(Question entries)
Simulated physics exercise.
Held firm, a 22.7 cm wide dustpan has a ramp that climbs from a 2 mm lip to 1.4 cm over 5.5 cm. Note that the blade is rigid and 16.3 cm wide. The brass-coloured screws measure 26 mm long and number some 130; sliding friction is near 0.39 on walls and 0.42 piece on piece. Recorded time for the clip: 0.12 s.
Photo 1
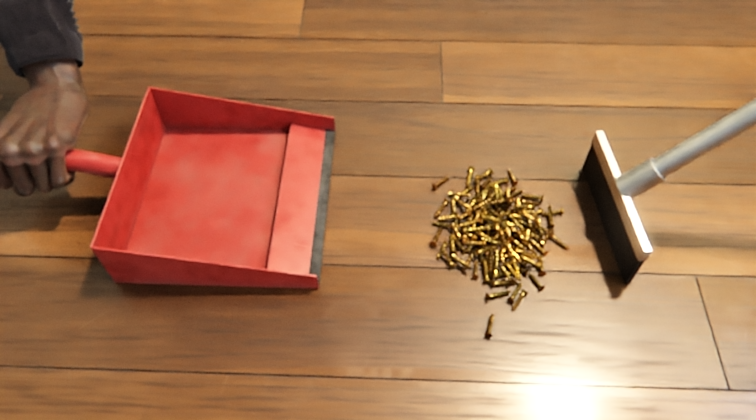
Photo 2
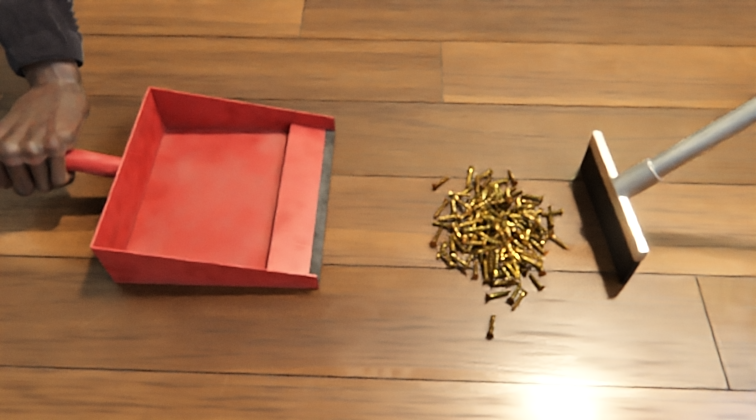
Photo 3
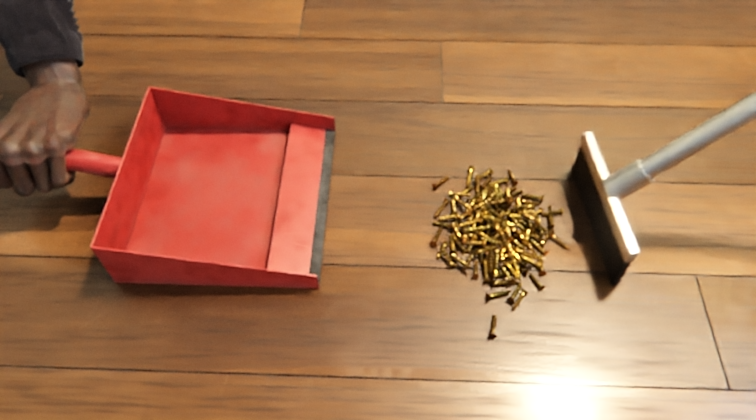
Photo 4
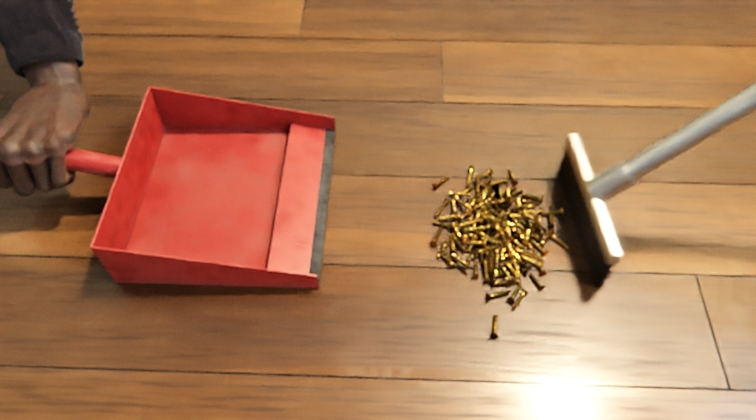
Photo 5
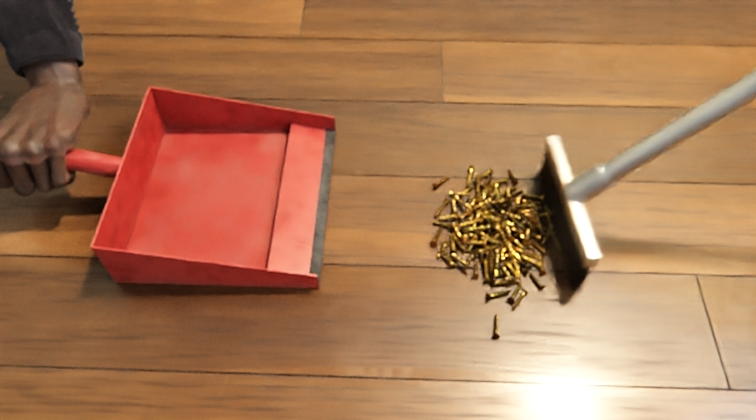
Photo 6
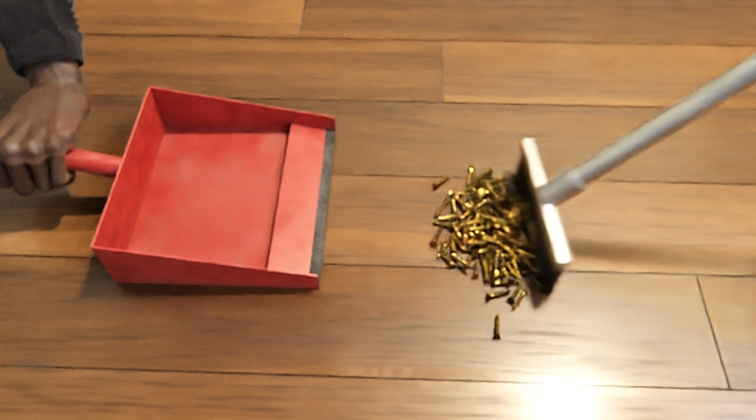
On a wooden floor, a hand held a red dustpan still at the left while a rigid blade on a pole slid left from the right and pushed into a pile of brass-coloured screws, bunching some together.
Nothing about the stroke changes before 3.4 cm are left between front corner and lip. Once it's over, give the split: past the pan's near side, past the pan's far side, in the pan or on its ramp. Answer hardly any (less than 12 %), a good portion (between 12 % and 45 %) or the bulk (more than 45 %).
Near side: A good portion; far side: Hardly any; pan: The bulk.
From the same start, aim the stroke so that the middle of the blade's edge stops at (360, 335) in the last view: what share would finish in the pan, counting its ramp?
Some 20 per cent.
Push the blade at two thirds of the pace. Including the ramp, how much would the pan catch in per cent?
Then around 30 per cent.
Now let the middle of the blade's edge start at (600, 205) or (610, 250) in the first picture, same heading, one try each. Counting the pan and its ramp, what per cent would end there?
Roughly 50 % and 35 %.
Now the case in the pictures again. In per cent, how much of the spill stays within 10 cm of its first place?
Near 5 per cent.
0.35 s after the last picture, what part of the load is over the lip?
Over the lip by then: Approx. 55 %.
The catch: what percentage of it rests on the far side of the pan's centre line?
Share: Approx. 20 %.
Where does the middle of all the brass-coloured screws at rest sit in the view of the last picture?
Centre at rest: Approx. (299, 252) px.
Then, 0.09 s after the last picture, middle of the blade 12 cm from the lip; 0 % over the lip, far side 0 %, near side 10 %.
Then, 0.15 s after the last picture, middle of the blade 6 cm from the lip; 0 % over the lip, far side 0 %, near side 20 %.
Then, 0.35 s after the last picture, middle of the blade 4 cm from the lip; 55 % over the lip, far side 0 %, near side 25 %.
In the end, near side 25 %, far side 0 %, pan 55 %, in front of the lip or behind the blade 20 %.
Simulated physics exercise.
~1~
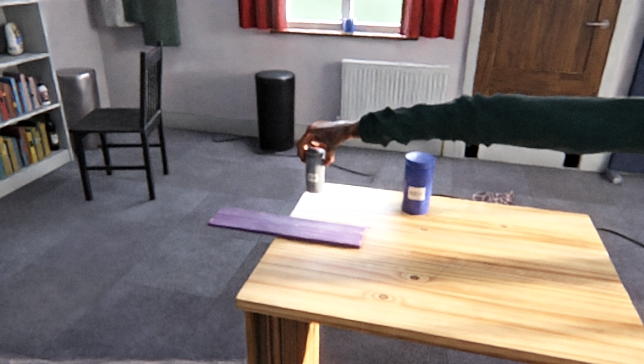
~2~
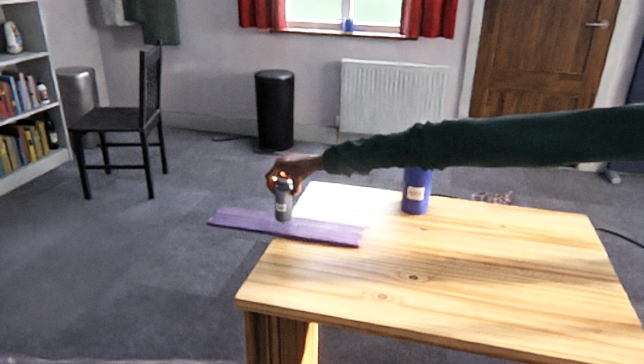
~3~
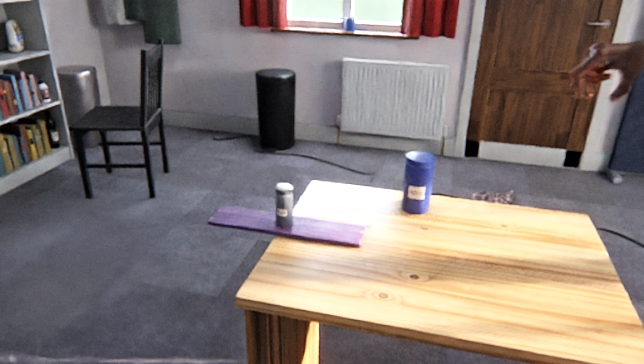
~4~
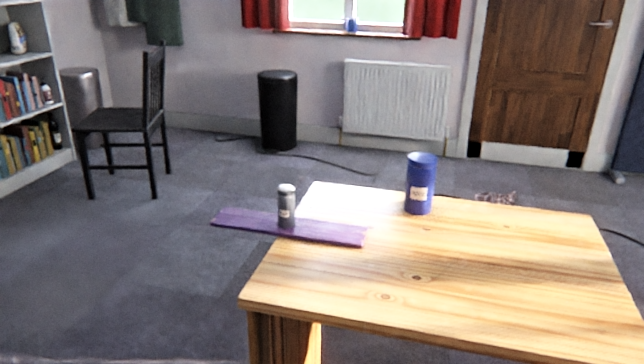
A purple plank juts out past the left end of a light wooden table, seen from slightly above by a gently swaying camera in a grey-carpeted room. A blue jar stands on the table near its far edge, with a black chair, a bookshelf, a radiator and a wooden door behind. A dark-sleeved arm reaches in from the right, holding a small grey shaker, and carries it left and down onto the plank. The hand lets go and draws back to the right. The shaker stays upright, and the plank and jar remain still.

* _WHAT TO PRODUCE_
Print the listing above in full, exactly as written. Omit any pictures.

* _REPLY_
Simulated physics exercise.
Held firm, a 22.7 cm wide dustpan has a ramp that climbs from a 2 mm lip to 1.4 cm over 5.5 cm. Note that the blade is rigid and 16.3 cm wide. The brass-coloured screws measure 26 mm long and number some 130; sliding friction is near 0.39 on walls and 0.42 piece on piece. Recorded time for the clip: 0.12 s.
Photo 1
Photo 2
Photo 3
Photo 4
Photo 5
Photo 6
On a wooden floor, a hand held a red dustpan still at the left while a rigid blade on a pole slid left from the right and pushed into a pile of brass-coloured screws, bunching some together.
Nothing about the stroke changes before 3.4 cm are left between front corner and lip. Once it's over, give the split: past the pan's near side, past the pan's far side, in the pan or on its ramp. Answer hardly any (less than 12 %), a good portion (between 12 % and 45 %) or the bulk (more than 45 %).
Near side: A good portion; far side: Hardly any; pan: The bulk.
From the same start, aim the stroke so that the middle of the blade's edge stops at (360, 335) in the last view: what share would finish in the pan, counting its ramp?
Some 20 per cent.
Push the blade at two thirds of the pace. Including the ramp, how much would the pan catch in per cent?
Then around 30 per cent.
Now let the middle of the blade's edge start at (600, 205) or (610, 250) in the first picture, same heading, one try each. Counting the pan and its ramp, what per cent would end there?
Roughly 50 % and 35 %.
Now the case in the pictures again. In per cent, how much of the spill stays within 10 cm of its first place?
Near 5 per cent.
0.35 s after the last picture, what part of the load is over the lip?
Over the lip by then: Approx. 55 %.
The catch: what percentage of it rests on the far side of the pan's centre line?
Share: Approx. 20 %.
Where does the middle of all the brass-coloured screws at rest sit in the view of the last picture?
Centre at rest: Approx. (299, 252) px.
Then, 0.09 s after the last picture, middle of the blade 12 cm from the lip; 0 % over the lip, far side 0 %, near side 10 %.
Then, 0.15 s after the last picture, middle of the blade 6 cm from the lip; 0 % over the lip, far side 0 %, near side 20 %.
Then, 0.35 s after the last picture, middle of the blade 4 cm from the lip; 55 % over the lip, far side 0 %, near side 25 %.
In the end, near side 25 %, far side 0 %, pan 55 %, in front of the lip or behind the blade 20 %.
Simulated physics exercise.
~1~
~2~
~3~
~4~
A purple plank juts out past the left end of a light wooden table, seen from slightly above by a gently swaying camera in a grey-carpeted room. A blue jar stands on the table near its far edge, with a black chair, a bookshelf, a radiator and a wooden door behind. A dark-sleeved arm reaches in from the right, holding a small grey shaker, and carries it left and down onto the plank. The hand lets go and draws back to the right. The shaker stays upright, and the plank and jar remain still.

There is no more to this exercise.